Given request>
Give an exact transcription of every line, dropping the images.

Data provided>
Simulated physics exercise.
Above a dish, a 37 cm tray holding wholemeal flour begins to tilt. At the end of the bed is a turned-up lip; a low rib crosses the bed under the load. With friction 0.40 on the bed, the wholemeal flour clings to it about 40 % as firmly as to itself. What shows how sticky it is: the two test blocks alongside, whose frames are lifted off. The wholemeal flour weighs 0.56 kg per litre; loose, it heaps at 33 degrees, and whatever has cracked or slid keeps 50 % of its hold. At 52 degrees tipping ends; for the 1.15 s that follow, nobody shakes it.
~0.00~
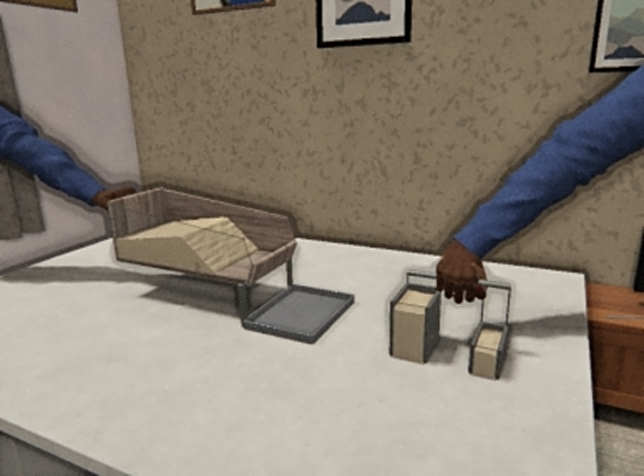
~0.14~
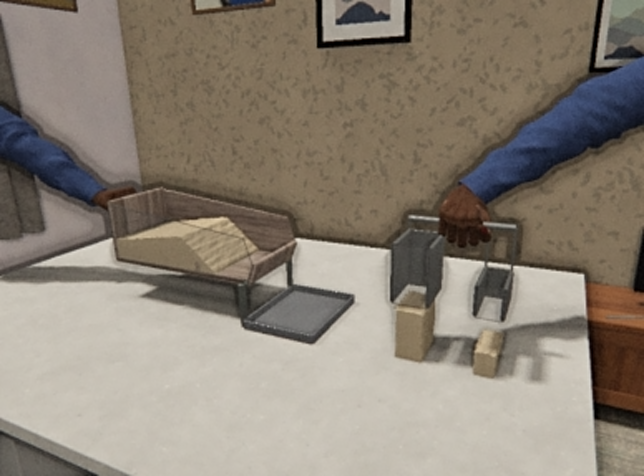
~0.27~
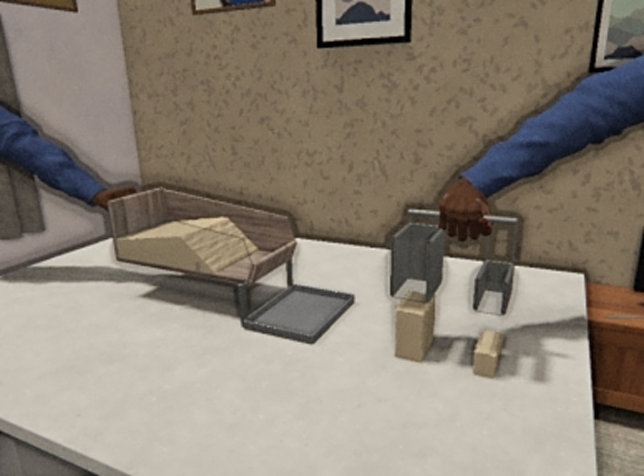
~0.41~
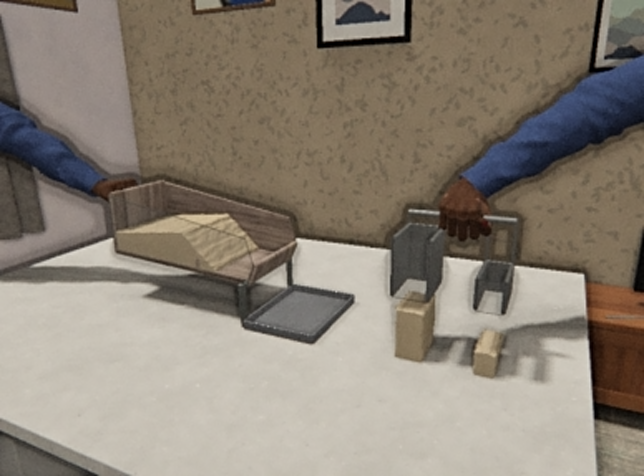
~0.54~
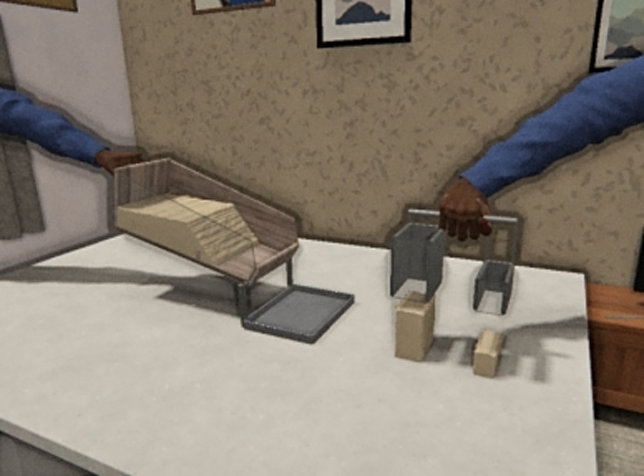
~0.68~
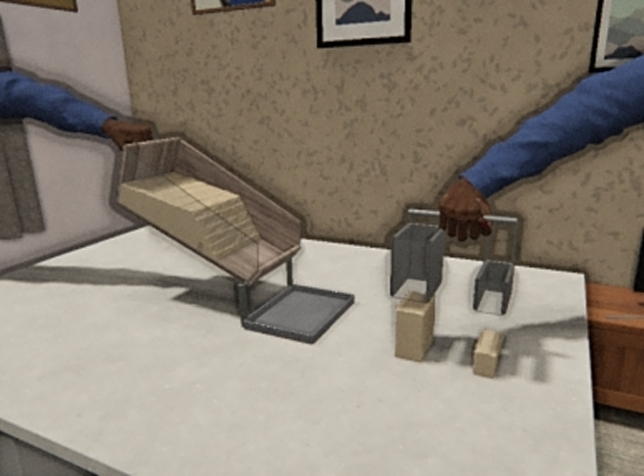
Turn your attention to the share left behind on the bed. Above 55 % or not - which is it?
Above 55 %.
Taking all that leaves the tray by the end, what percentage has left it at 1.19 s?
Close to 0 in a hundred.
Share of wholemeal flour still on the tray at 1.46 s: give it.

Exercise answer>
Simulated physics exercise.
Above a dish, a 37 cm tray holding wholemeal flour begins to tilt. At the end of the bed is a turned-up lip; a low rib crosses the bed under the load. With friction 0.40 on the bed, the wholemeal flour clings to it about 40 % as firmly as to itself. What shows how sticky it is: the two test blocks alongside, whose frames are lifted off. The wholemeal flour weighs 0.56 kg per litre; loose, it heaps at 33 degrees, and whatever has cracked or slid keeps 50 % of its hold. At 52 degrees tipping ends; for the 1.15 s that follow, nobody shakes it.
~0.00~
~0.14~
~0.27~
~0.41~
~0.54~
~0.68~
Turn your attention to the share left behind on the bed. Above 55 % or not - which is it?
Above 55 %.
Taking all that leaves the tray by the end, what percentage has left it at 1.19 s?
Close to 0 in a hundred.
Share of wholemeal flour still on the tray at 1.46 s: give it.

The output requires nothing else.